▶ **Aim of the exercise**
Restate the material word for word and leave out anything that is a picture.

◇ ◇ ◇

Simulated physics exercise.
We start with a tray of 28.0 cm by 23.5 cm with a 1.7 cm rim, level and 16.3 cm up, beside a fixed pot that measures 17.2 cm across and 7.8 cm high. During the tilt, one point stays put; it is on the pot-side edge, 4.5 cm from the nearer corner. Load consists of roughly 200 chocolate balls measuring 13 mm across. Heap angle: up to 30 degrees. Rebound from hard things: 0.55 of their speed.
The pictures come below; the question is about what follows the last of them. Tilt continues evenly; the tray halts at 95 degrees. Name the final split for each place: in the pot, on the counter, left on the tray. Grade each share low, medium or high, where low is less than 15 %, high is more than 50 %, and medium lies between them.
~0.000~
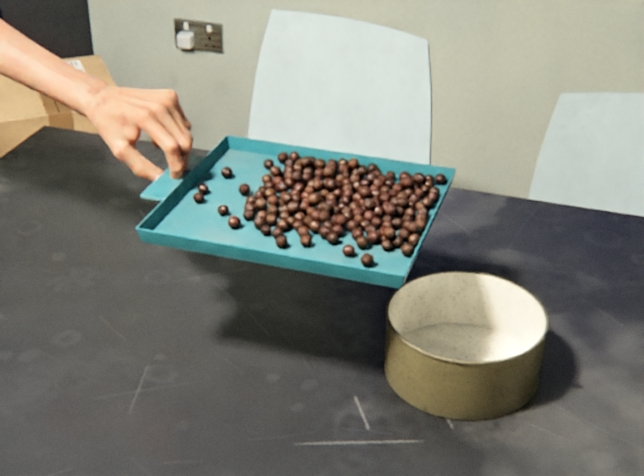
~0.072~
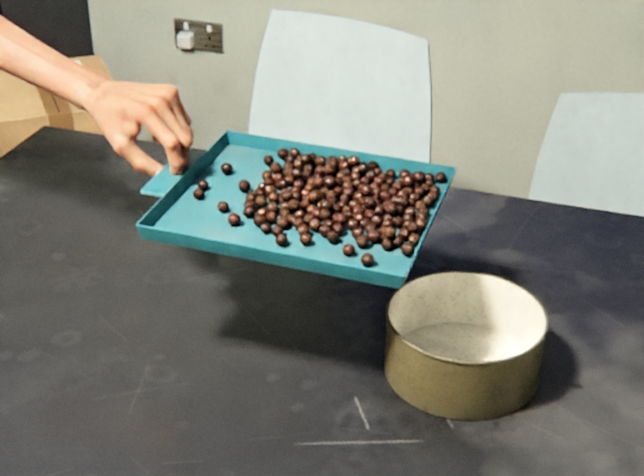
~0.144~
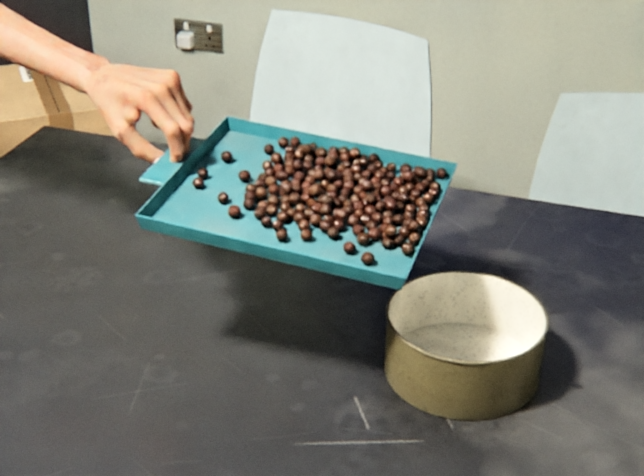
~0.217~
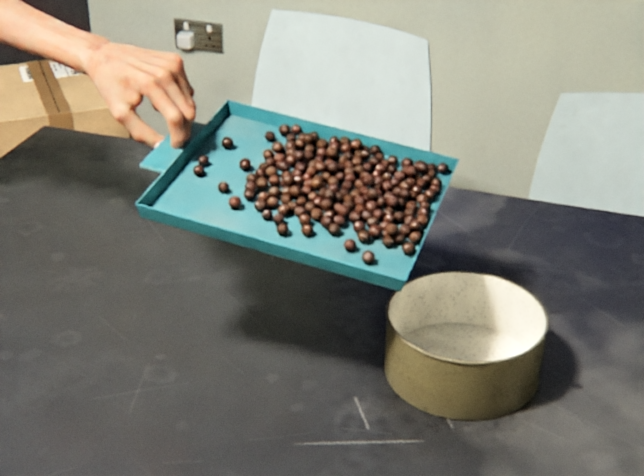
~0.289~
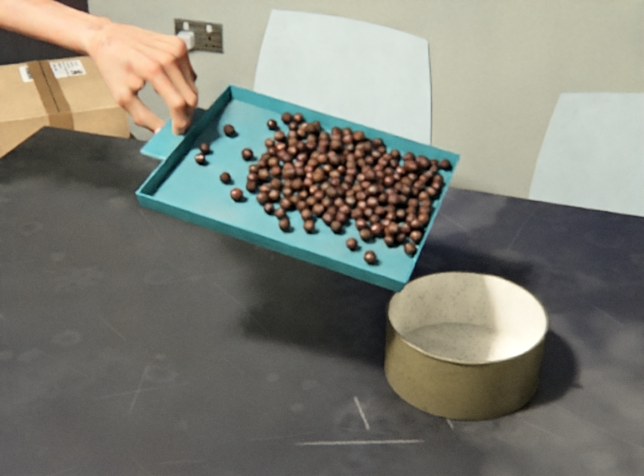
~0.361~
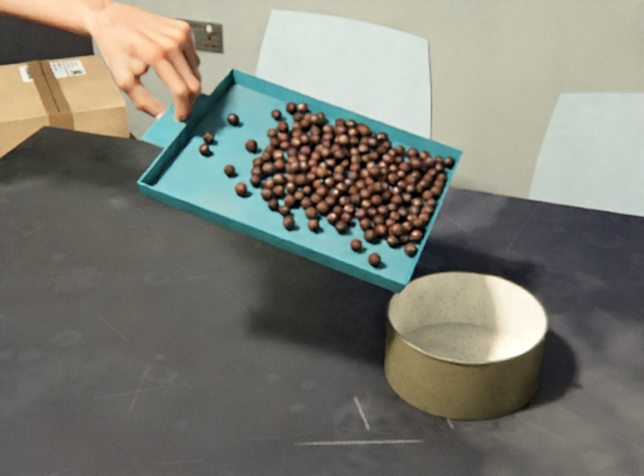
Shares - pot: Medium, counter: High, tray: Low.
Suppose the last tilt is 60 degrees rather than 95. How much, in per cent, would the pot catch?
It would be near 0 per cent.
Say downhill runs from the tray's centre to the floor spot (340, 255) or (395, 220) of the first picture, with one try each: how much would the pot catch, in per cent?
About 5 and 55 per cent.
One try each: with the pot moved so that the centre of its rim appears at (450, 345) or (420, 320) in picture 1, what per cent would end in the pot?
About 90 and 35 per cent.
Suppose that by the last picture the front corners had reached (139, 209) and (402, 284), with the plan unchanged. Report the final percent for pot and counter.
That works out as pot 0 and counter 100.
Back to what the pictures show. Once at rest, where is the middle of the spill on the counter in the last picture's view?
Spill centre at rest: About (451, 469).
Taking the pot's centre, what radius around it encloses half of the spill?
I'd say around 20 centimetres.
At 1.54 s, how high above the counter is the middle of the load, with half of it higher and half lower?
Some 24 cm.
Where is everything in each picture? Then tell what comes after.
In the first picture, tray tilt 0 degrees, front corners at (141, 227) and (401, 273); middle of the pieces at (345, 201); pot at (467, 313).
In the second picture, tray tilt 1 degrees, front corners at (141, 224) and (402, 274); middle of the pieces at (345, 199).
In the third picture, tray tilt 4 degrees, front corners at (141, 214) and (402, 275), lowest corner right front; middle of the pieces at (346, 193).
In the fourth picture, tray tilt 8 degrees, front corners at (141, 203) and (403, 277), lowest corner right front; middle of the pieces at (347, 186).
In the fifth picture, tray tilt 12 degrees, front corners at (142, 192) and (403, 279), lowest corner right front; middle of the pieces at (349, 181).
In the sixth picture, tray tilt 16 degrees, front corners at (143, 182) and (404, 281), lowest corner right front; middle of the pieces at (354, 177); pot at (467, 313). Its pace works out near 50 degrees a second.
Then, at 1.07 s, tilt 53 degrees; the tray holds 95 %, the pot 0 %.
After 1.54 s, tilt 78 degrees; the tray holds 95 %, the pot 0 %.
After 2.08 s, tilt 95 degrees; the tray holds 0 %, the pot 25 %.
At rest (3.2 s), pot 25 %, counter 75 %, tray 0 %.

◇ ◇ ◇

▶ **Exercise solution**
Simulated physics exercise.
We start with a tray of 28.0 cm by 23.5 cm with a 1.7 cm rim, level and 16.3 cm up, beside a fixed pot that measures 17.2 cm across and 7.8 cm high. During the tilt, one point stays put; it is on the pot-side edge, 4.5 cm from the nearer corner. Load consists of roughly 200 chocolate balls measuring 13 mm across. Heap angle: up to 30 degrees. Rebound from hard things: 0.55 of their speed.
The pictures come below; the question is about what follows the last of them. Tilt continues evenly; the tray halts at 95 degrees. Name the final split for each place: in the pot, on the counter, left on the tray. Grade each share low, medium or high, where low is less than 15 %, high is more than 50 %, and medium lies between them.
~0.000~
~0.072~
~0.144~
~0.217~
~0.289~
~0.361~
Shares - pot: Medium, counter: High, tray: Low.
Suppose the last tilt is 60 degrees rather than 95. How much, in per cent, would the pot catch?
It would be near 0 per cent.
Say downhill runs from the tray's centre to the floor spot (340, 255) or (395, 220) of the first picture, with one try each: how much would the pot catch, in per cent?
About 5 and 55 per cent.
One try each: with the pot moved so that the centre of its rim appears at (450, 345) or (420, 320) in picture 1, what per cent would end in the pot?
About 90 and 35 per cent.
Suppose that by the last picture the front corners had reached (139, 209) and (402, 284), with the plan unchanged. Report the final percent for pot and counter.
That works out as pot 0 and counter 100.
Back to what the pictures show. Once at rest, where is the middle of the spill on the counter in the last picture's view?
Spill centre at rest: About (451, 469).
Taking the pot's centre, what radius around it encloses half of the spill?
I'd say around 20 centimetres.
At 1.54 s, how high above the counter is the middle of the load, with half of it higher and half lower?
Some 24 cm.
Where is everything in each picture? Then tell what comes after.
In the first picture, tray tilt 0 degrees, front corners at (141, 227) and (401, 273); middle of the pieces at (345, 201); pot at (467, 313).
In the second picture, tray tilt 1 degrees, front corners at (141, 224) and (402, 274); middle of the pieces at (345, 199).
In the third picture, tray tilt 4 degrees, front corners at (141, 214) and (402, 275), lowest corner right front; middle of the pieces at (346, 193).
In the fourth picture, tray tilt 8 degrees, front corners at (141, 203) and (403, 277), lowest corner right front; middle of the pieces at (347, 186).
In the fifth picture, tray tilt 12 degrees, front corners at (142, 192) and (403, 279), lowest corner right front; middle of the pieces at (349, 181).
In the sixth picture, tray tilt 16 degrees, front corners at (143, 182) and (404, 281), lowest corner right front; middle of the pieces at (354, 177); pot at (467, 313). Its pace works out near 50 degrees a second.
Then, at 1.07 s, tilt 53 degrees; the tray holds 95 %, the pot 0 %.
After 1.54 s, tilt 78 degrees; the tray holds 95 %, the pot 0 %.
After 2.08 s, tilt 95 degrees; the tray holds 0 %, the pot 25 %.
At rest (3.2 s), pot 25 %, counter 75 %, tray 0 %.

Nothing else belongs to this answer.